Exercise requirements: Return every record below exactly as written, omitting any pictures.
═════ Supplied material
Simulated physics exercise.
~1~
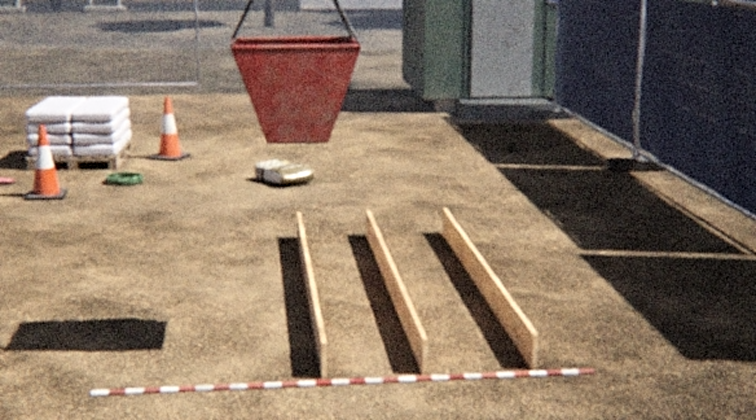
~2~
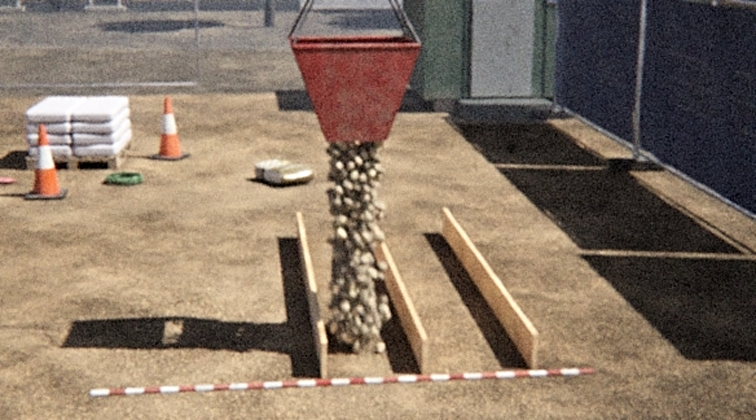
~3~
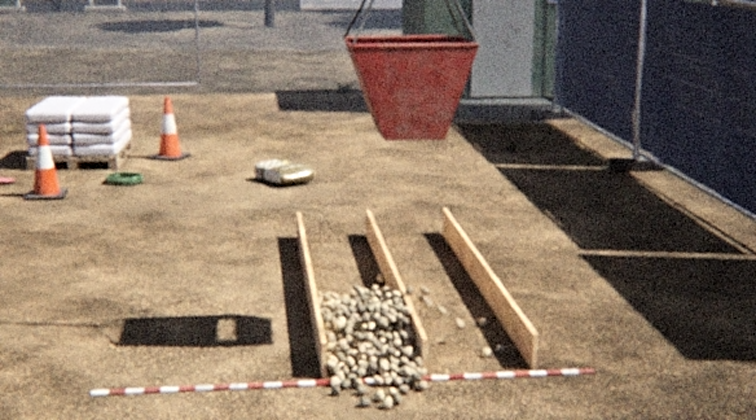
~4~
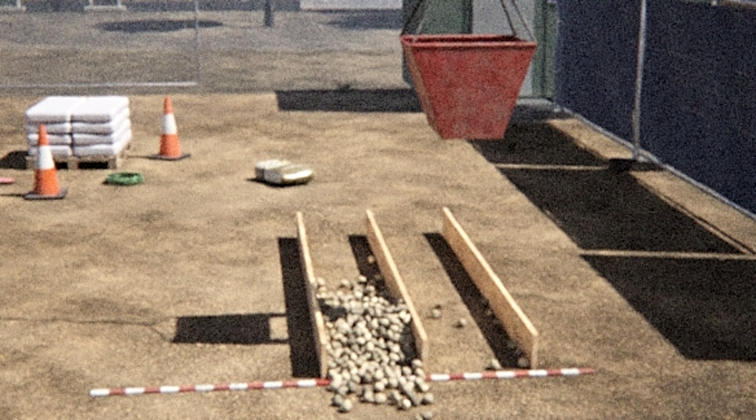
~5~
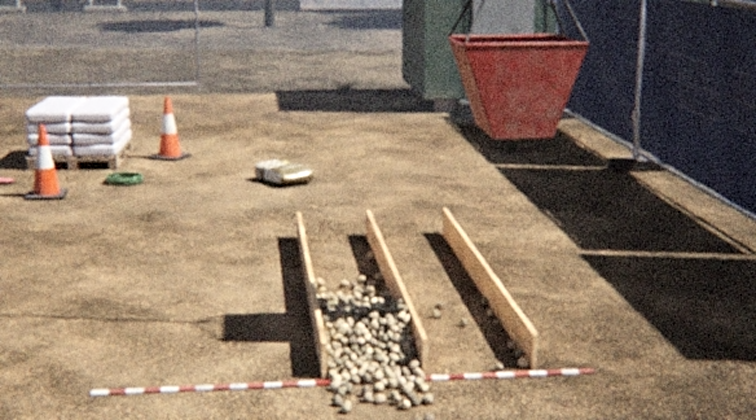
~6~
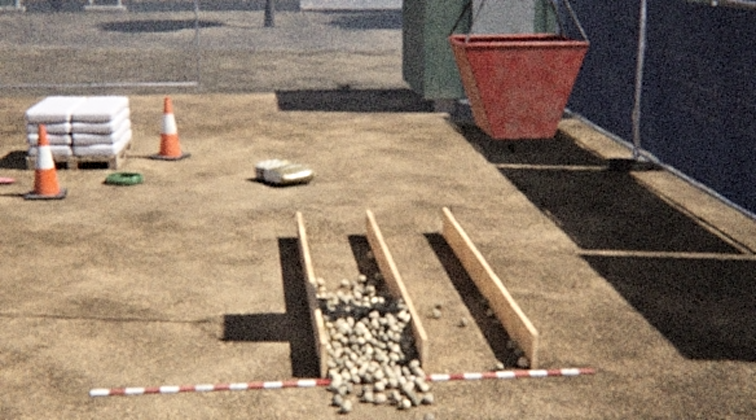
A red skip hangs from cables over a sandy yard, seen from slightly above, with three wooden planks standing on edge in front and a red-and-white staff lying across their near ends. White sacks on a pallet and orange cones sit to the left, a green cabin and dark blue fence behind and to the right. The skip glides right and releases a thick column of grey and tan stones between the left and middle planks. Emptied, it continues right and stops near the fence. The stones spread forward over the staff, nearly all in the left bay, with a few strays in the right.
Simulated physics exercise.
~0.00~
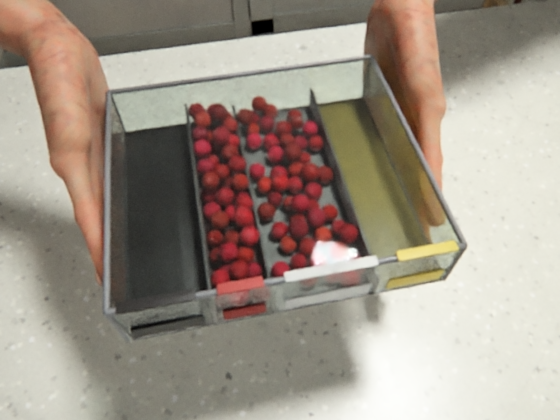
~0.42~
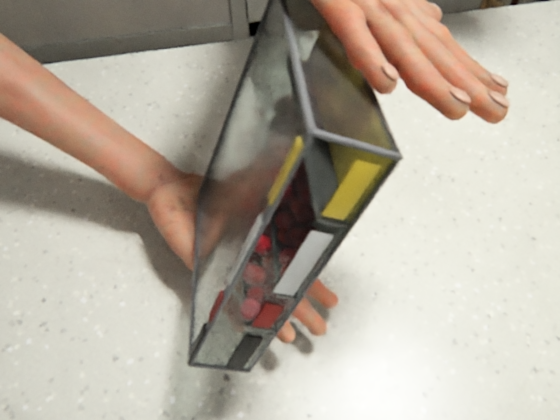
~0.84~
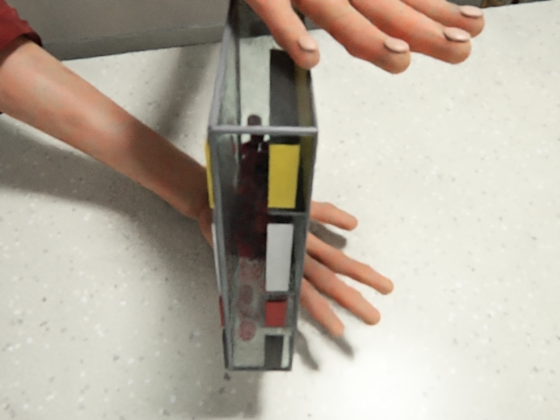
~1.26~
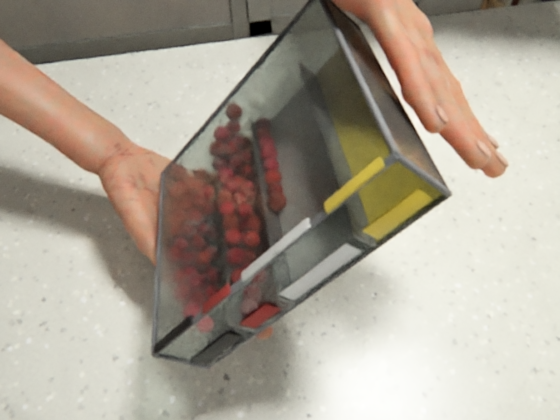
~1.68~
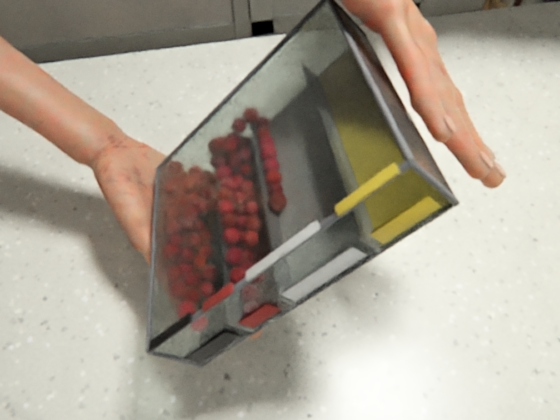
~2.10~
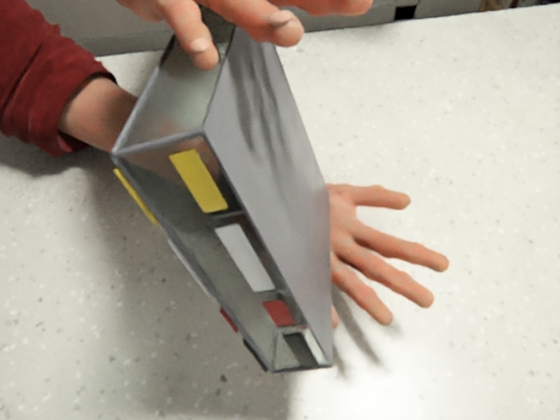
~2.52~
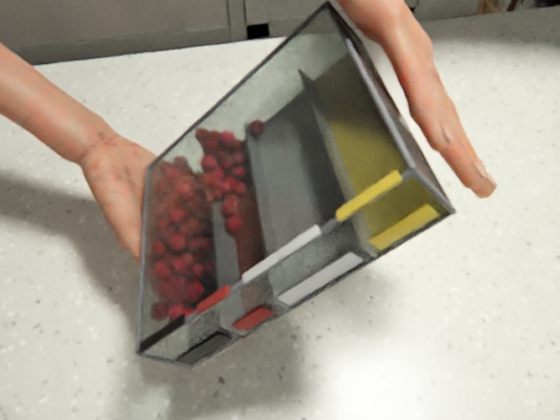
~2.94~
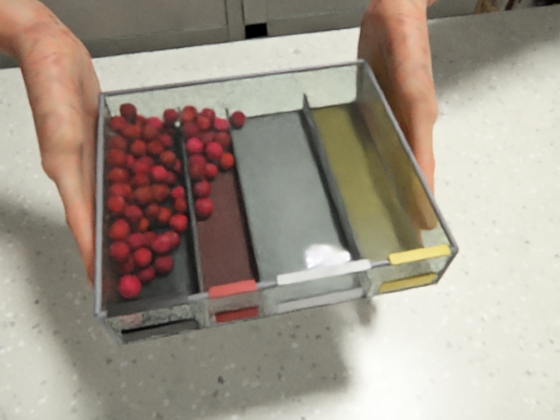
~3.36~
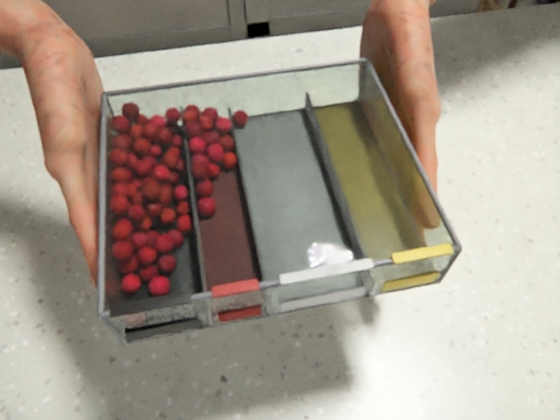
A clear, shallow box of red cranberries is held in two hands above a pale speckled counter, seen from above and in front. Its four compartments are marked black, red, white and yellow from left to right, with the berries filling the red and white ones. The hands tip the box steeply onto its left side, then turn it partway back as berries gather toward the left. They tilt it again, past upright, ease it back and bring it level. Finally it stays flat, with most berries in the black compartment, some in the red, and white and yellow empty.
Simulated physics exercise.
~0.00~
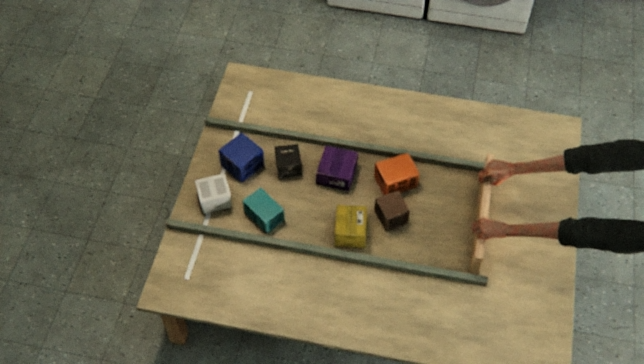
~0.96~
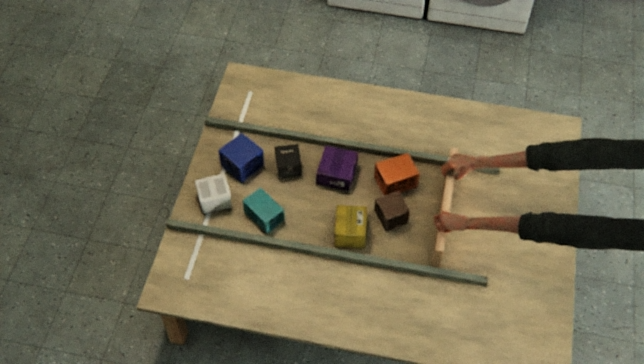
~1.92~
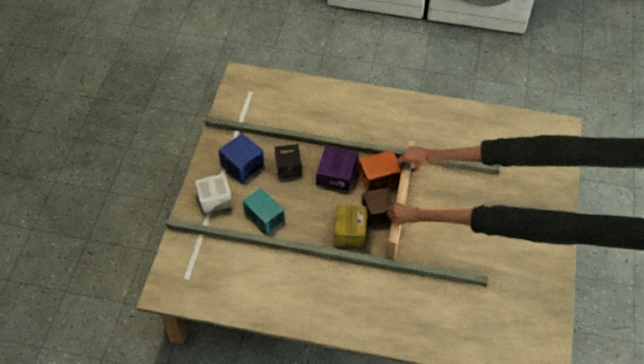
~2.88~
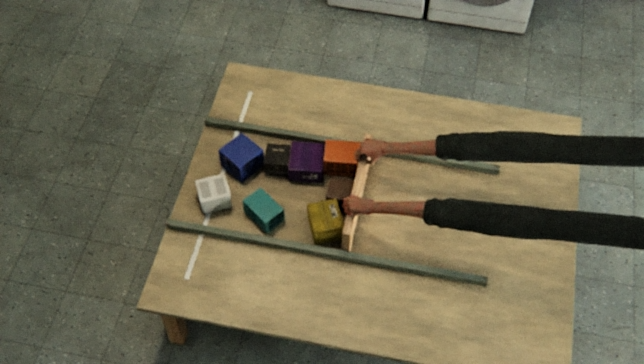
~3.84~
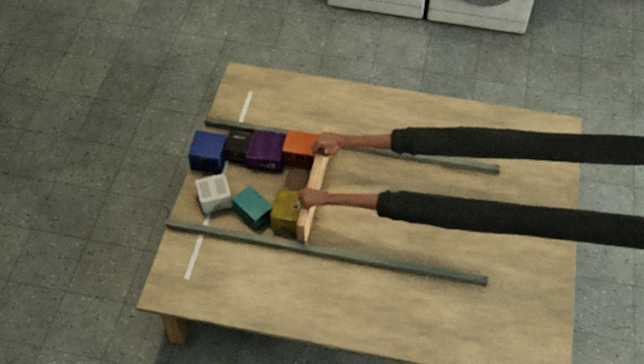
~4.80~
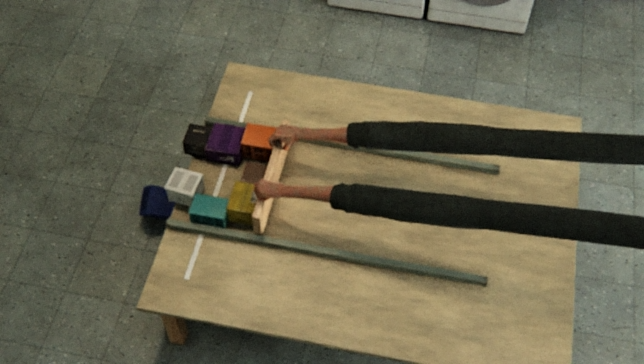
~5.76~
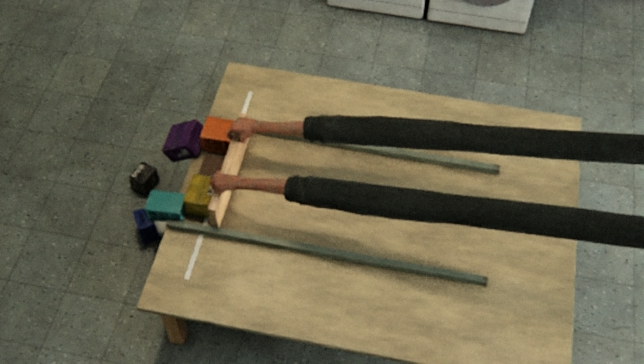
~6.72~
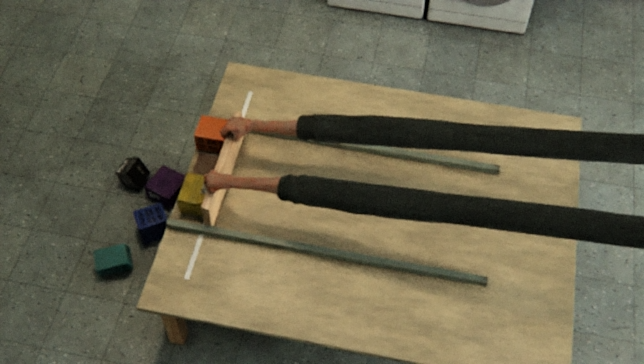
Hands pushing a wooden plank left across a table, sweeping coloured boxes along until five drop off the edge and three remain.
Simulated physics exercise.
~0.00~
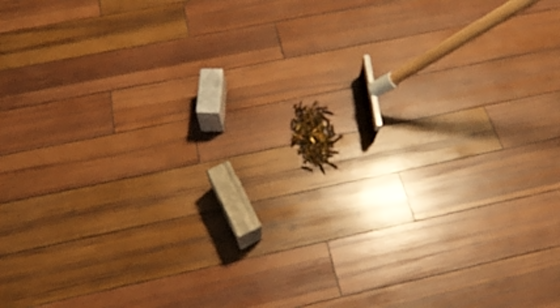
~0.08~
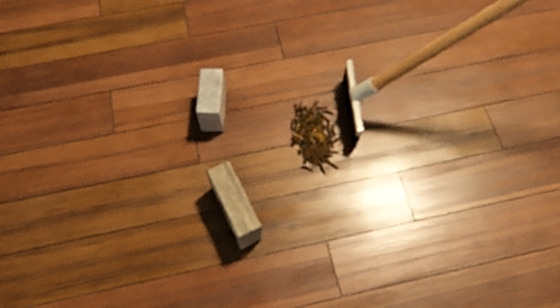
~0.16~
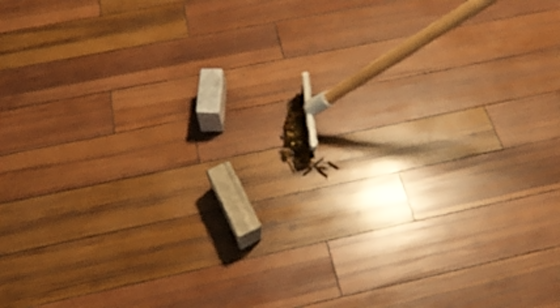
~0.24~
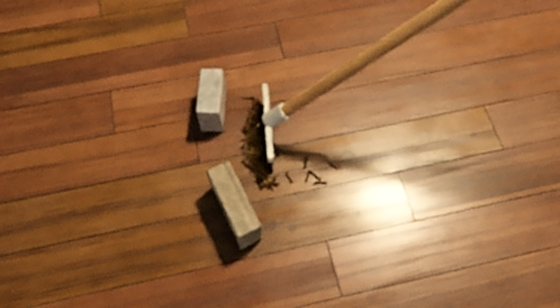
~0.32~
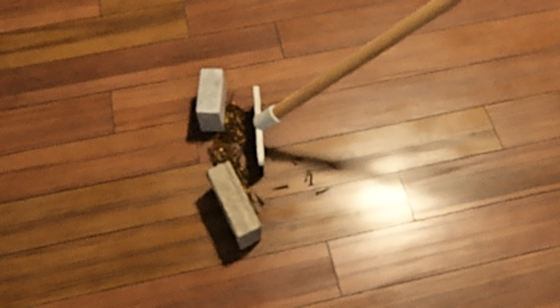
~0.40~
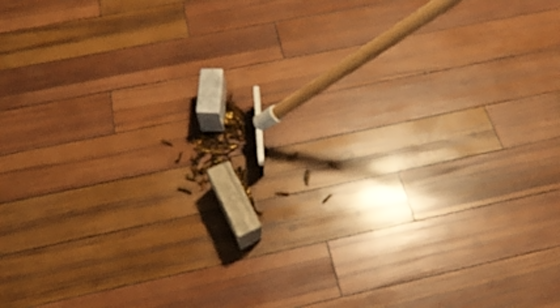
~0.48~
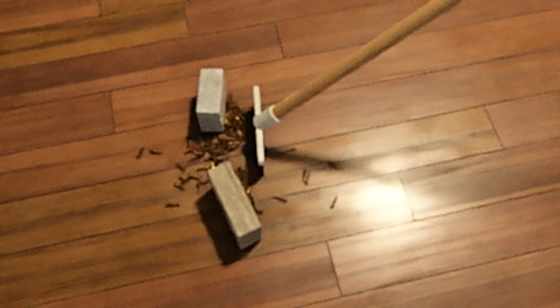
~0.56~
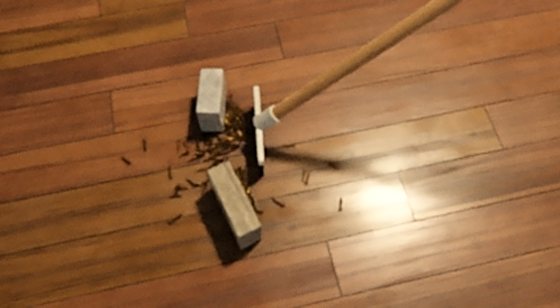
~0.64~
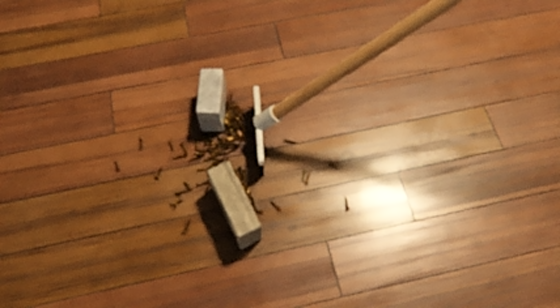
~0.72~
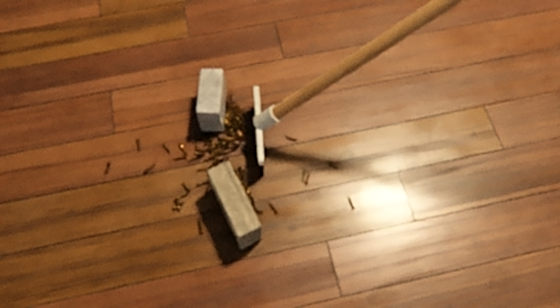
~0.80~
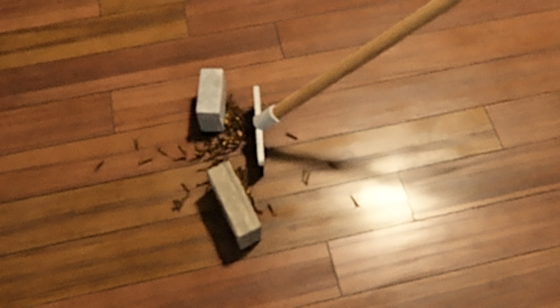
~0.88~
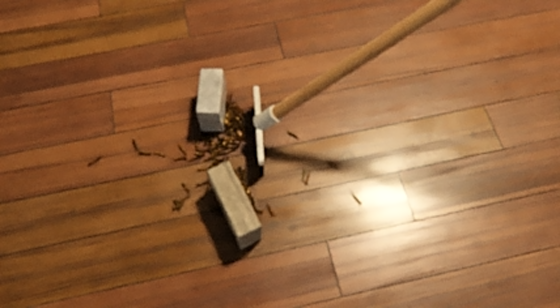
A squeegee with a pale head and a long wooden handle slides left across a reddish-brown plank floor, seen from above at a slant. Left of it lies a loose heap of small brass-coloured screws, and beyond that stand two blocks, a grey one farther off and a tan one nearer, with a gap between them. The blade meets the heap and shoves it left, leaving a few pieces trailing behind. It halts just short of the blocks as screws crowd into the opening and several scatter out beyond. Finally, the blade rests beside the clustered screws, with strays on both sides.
══════════
Problem solution:
Simulated physics exercise.
~1~
~2~
~3~
~4~
~5~
~6~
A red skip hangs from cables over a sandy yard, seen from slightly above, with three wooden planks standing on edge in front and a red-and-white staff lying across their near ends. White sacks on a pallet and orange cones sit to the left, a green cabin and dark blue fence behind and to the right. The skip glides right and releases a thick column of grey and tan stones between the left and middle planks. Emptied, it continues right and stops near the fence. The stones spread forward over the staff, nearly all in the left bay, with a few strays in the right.
Simulated physics exercise.
~0.00~
~0.42~
~0.84~
~1.26~
~1.68~
~2.10~
~2.52~
~2.94~
~3.36~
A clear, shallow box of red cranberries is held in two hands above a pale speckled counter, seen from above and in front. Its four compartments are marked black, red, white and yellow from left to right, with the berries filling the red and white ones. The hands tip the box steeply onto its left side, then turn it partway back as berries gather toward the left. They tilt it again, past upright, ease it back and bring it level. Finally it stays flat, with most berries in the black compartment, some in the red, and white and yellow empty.
Simulated physics exercise.
~0.00~
~0.96~
~1.92~
~2.88~
~3.84~
~4.80~
~5.76~
~6.72~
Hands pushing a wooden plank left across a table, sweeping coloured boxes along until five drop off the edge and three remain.
Simulated physics exercise.
~0.00~
~0.08~
~0.16~
~0.24~
~0.32~
~0.40~
~0.48~
~0.56~
~0.64~
~0.72~
~0.80~
~0.88~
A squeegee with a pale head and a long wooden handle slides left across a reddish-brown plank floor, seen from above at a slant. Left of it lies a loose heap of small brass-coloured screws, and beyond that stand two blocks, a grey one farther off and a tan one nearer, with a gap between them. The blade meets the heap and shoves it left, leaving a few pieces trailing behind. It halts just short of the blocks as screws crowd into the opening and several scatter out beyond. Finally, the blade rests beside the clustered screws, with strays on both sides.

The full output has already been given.